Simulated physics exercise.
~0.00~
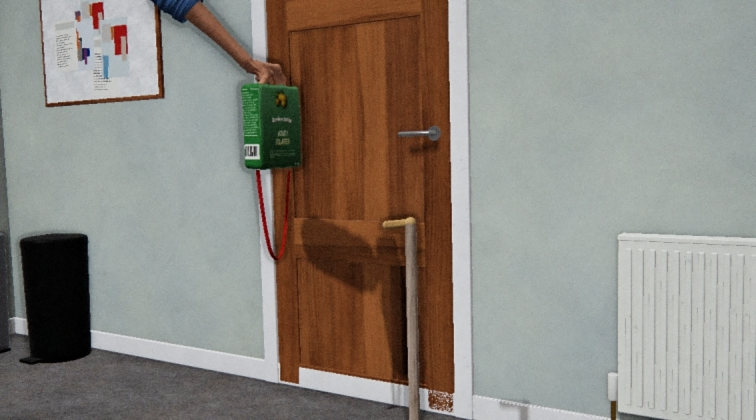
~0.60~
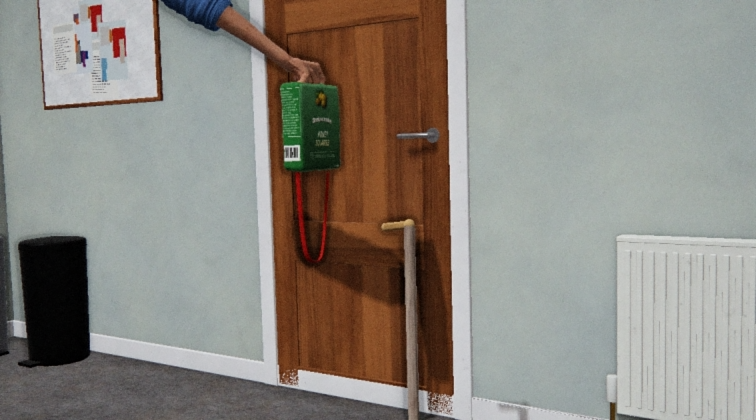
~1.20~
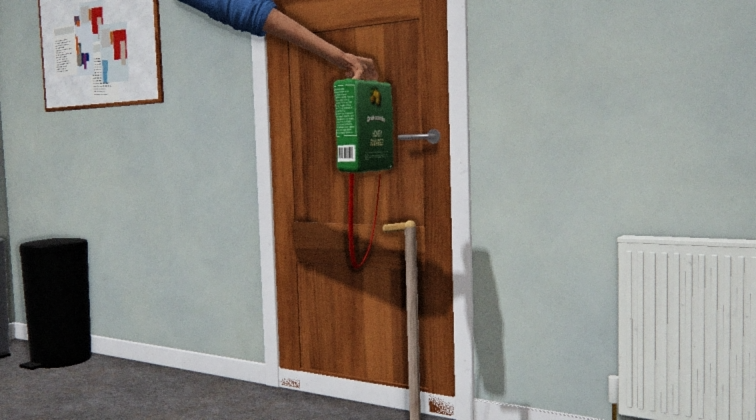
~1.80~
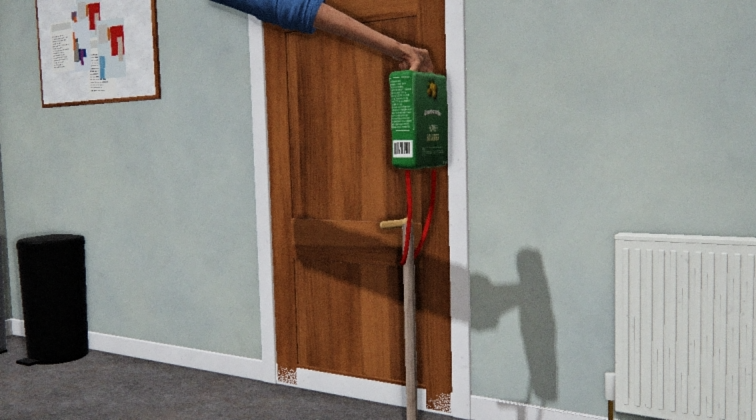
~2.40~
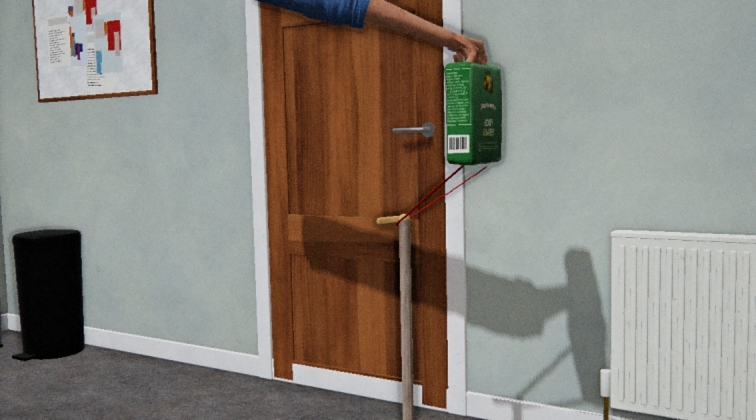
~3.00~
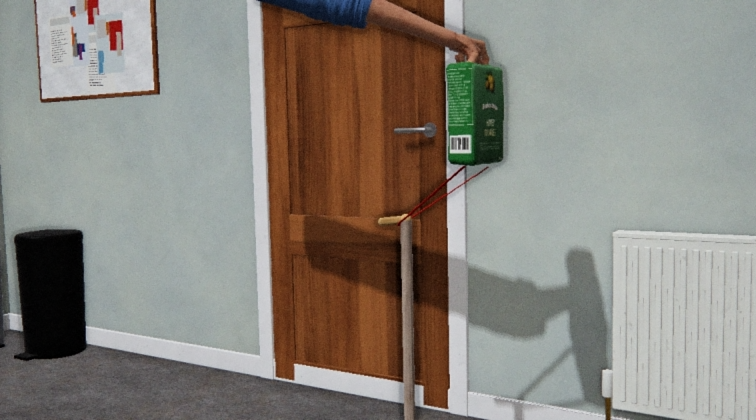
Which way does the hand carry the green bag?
The hand carries the green bag to the right, across the door and past the post.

————————

* _EXERCISE DIRECTIONS_
Set the data above down again exactly as given, with no pictures.

* _SOLVED EXERCISE_
Simulated physics exercise.
~0.00~
~0.60~
~1.20~
~1.80~
~2.40~
~3.00~
Which way does the hand carry the green bag?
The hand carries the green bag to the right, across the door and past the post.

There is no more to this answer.